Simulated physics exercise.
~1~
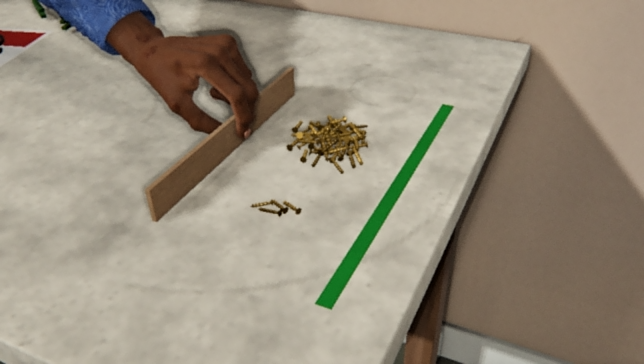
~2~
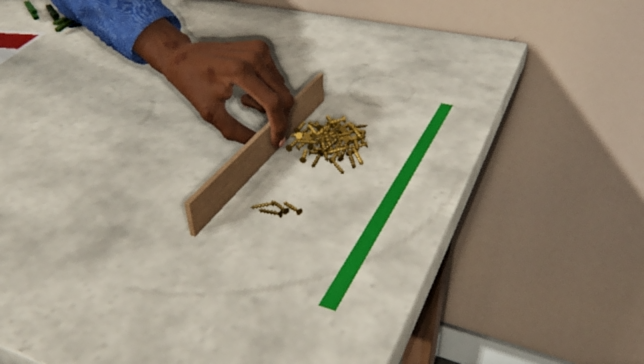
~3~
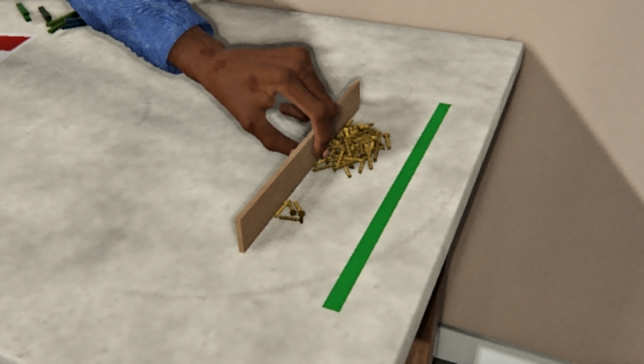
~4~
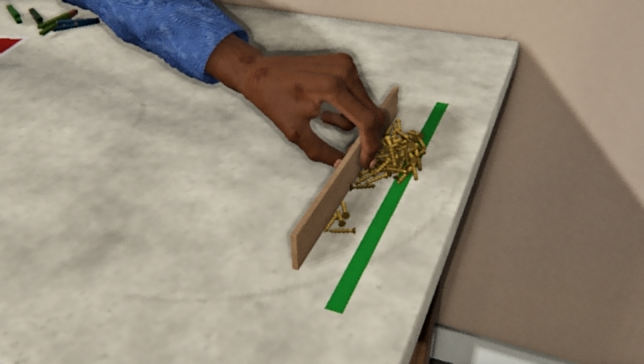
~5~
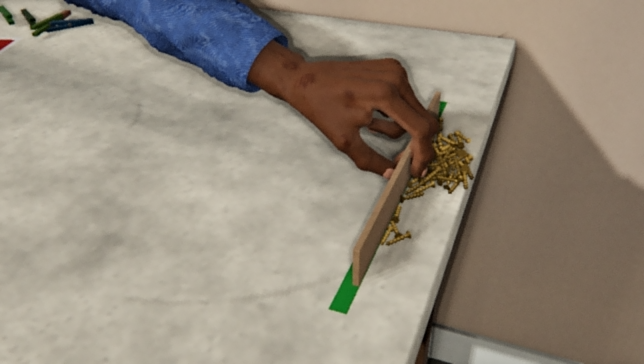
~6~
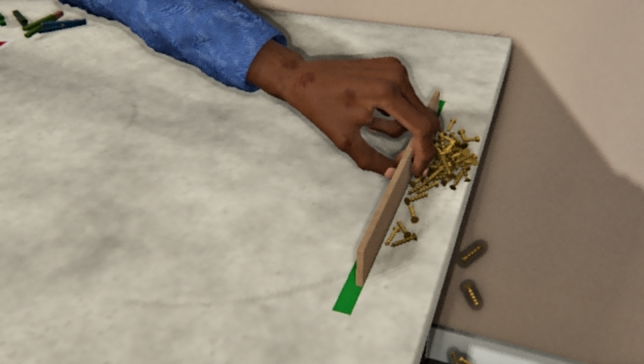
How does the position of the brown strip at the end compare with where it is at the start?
At the start the strip stands well to the left of the green tape, with open tabletop and the screws between them. By the end it has moved right and stands on the green tape, close to the table's right edge.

■ SET TASK:
Without the pictures, repeat the listing above exactly.

■ WORKED SOLUTION:
Simulated physics exercise.
~1~
~2~
~3~
~4~
~5~
~6~
How does the position of the brown strip at the end compare with where it is at the start?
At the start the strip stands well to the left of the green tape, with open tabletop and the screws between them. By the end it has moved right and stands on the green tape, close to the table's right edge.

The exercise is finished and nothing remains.